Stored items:
+---+

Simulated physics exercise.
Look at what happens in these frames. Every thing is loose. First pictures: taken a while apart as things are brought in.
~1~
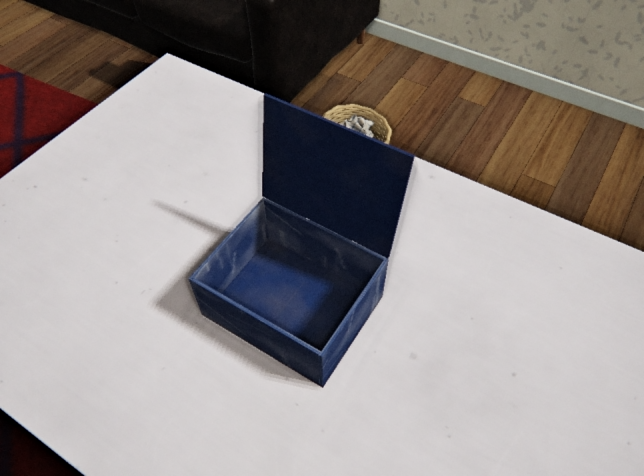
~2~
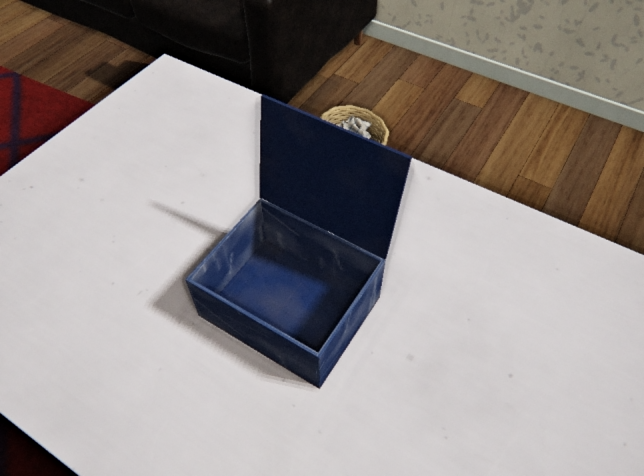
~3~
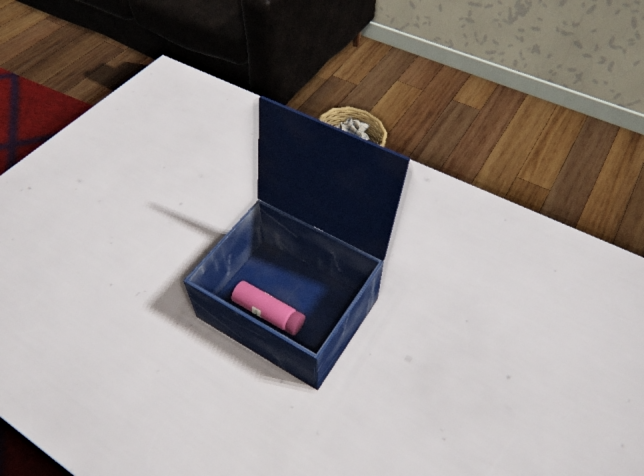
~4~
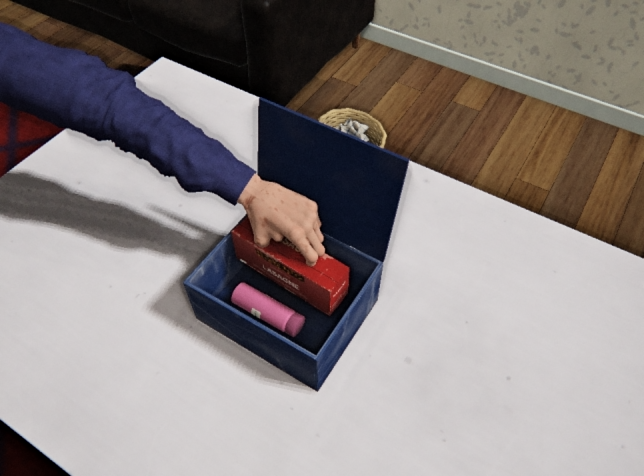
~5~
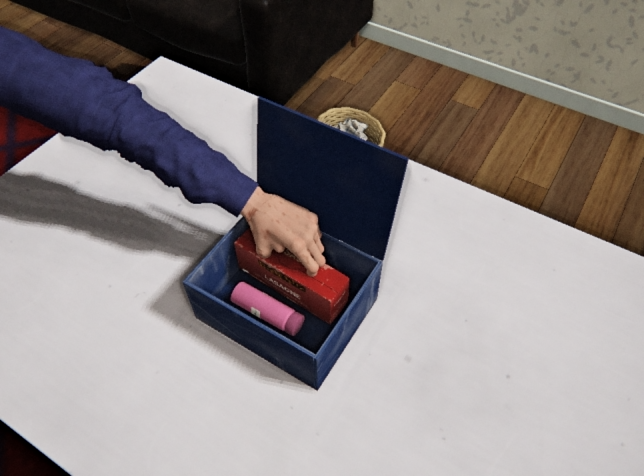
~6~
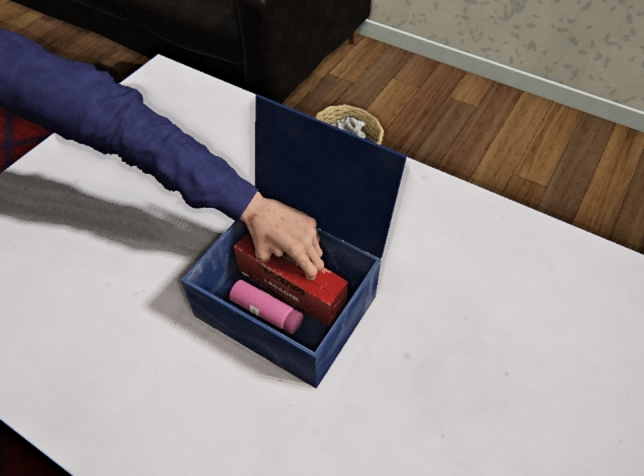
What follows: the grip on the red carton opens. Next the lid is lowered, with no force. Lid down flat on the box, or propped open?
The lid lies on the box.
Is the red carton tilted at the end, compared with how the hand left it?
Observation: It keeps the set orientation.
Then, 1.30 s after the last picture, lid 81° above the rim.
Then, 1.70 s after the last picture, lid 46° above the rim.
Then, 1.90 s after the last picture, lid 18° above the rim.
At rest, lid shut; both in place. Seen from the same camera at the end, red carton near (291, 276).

+---+

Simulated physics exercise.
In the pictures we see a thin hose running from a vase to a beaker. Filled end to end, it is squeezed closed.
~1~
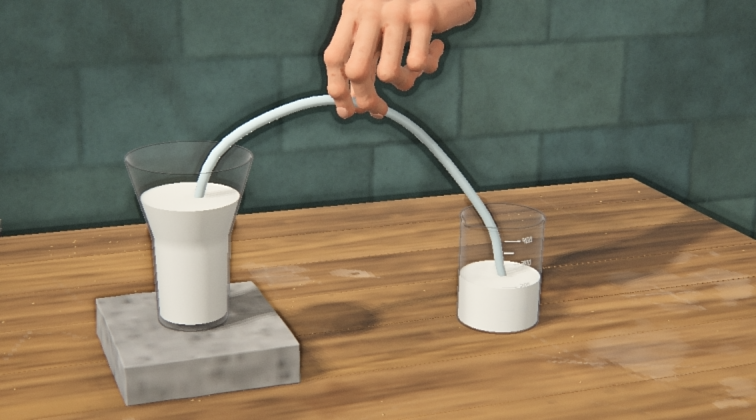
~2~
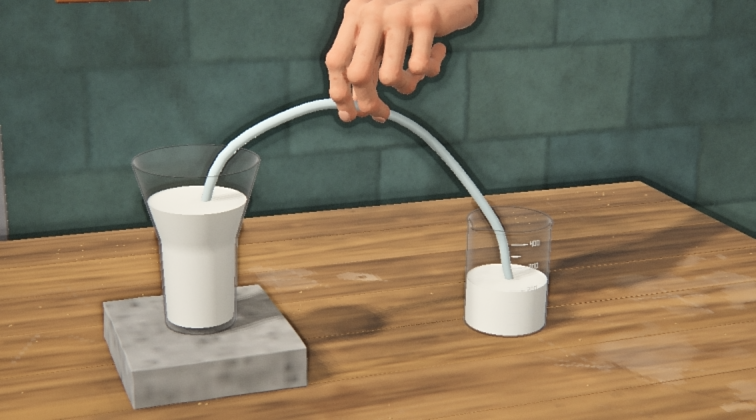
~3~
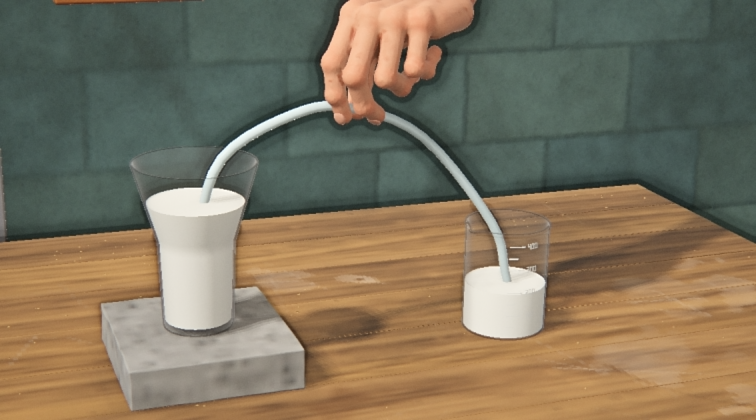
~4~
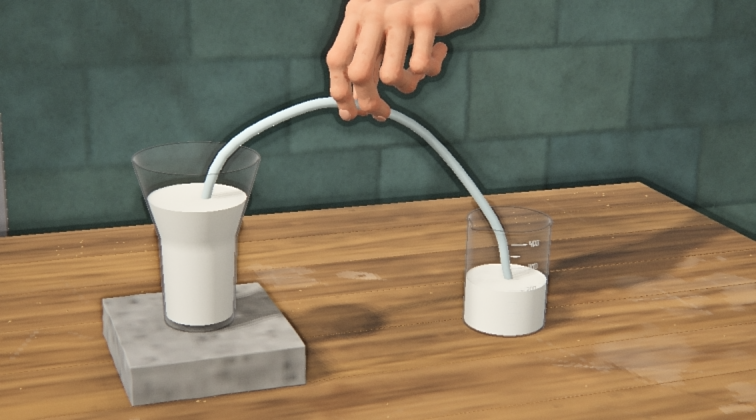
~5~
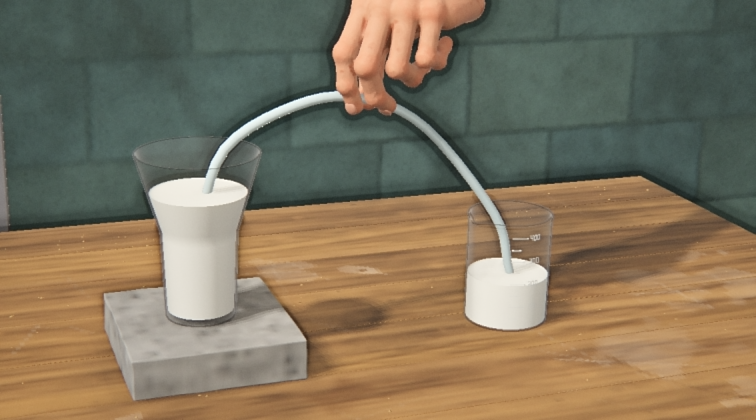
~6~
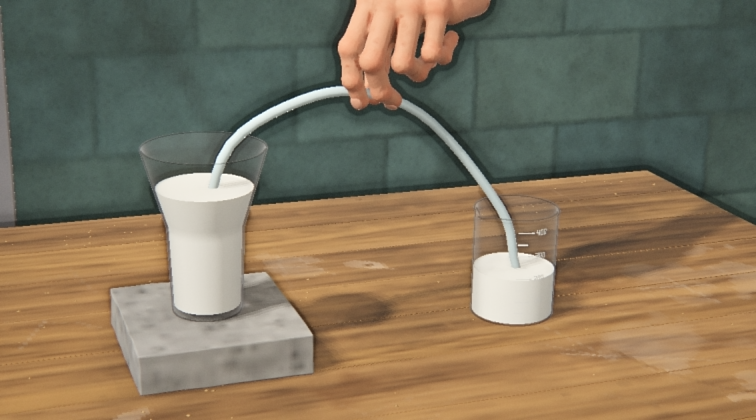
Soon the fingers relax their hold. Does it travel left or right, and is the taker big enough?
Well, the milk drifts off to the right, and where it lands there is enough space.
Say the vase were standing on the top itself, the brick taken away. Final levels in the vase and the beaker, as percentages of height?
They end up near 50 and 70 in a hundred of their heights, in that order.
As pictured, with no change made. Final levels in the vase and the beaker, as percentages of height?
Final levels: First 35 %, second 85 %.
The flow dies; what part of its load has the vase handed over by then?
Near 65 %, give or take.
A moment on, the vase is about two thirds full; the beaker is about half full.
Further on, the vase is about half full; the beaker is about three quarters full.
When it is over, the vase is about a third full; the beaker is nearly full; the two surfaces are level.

+---+

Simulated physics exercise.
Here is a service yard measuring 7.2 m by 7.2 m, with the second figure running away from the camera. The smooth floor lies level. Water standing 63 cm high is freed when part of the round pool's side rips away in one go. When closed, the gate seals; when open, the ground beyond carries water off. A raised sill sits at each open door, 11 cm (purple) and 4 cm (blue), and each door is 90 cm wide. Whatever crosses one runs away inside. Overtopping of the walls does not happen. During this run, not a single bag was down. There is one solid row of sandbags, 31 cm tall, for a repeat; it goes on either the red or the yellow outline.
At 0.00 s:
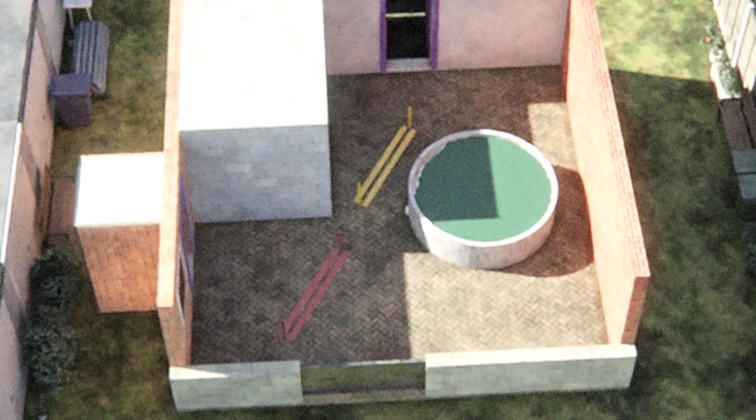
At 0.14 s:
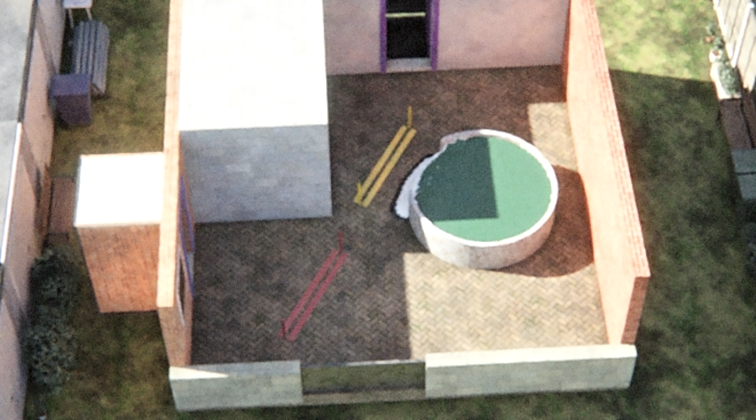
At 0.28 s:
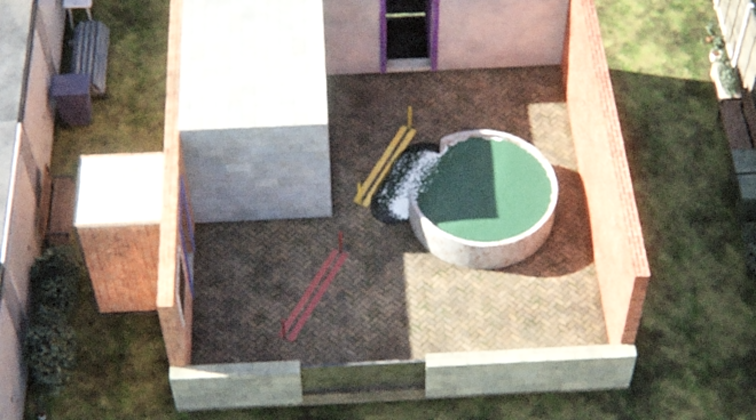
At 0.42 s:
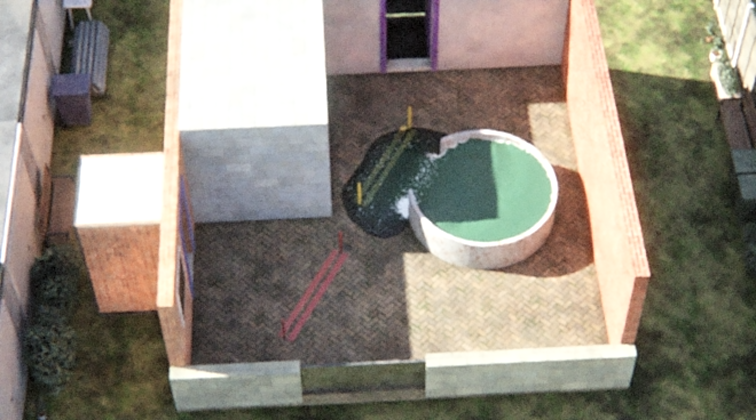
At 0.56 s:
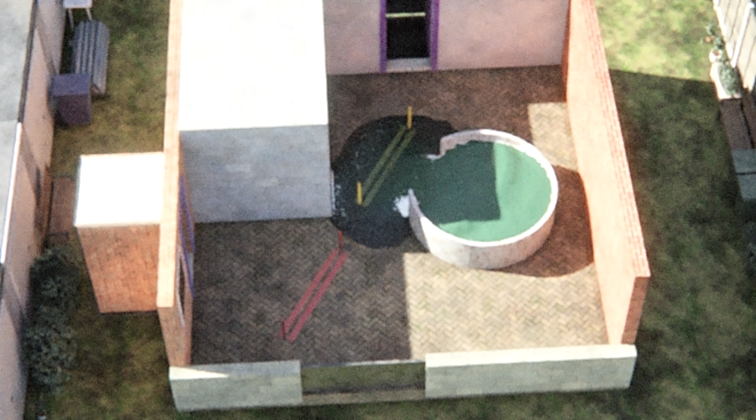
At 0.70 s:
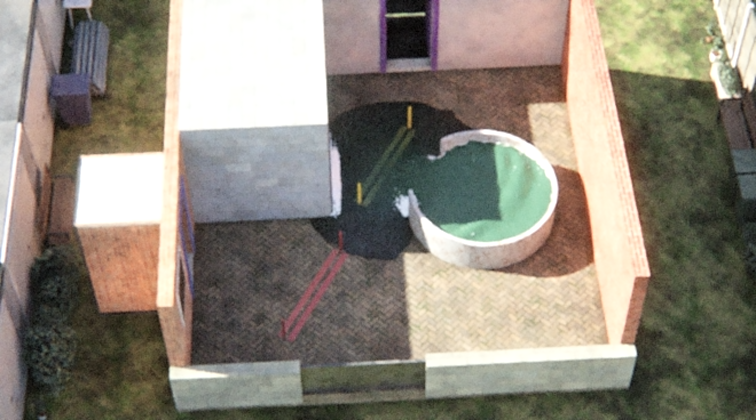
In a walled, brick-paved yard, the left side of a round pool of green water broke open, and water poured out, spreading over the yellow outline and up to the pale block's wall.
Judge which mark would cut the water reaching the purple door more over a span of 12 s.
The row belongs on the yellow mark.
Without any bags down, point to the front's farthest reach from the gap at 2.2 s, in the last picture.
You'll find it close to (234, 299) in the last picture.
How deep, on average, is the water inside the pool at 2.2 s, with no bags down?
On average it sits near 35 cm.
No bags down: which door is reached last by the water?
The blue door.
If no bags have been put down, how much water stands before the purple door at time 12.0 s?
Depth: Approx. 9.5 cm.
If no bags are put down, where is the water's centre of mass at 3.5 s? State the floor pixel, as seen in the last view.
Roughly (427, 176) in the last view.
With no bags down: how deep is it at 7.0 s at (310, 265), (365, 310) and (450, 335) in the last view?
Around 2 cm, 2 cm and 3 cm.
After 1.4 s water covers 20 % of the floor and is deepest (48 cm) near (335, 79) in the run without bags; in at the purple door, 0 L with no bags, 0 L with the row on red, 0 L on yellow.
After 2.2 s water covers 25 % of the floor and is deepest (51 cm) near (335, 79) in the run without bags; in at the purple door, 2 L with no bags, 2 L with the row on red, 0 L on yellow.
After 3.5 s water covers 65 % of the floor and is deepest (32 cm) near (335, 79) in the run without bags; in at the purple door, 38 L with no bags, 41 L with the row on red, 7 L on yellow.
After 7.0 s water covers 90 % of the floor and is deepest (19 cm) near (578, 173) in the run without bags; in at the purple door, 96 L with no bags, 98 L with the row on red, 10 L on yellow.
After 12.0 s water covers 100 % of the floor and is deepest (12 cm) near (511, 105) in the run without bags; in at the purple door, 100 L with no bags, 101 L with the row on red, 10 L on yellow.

+---+

WHAT NEEDS TO BE DONE: Using the entries above, state how many lines include the word "pictures", with no other words.

RESPONSE: 2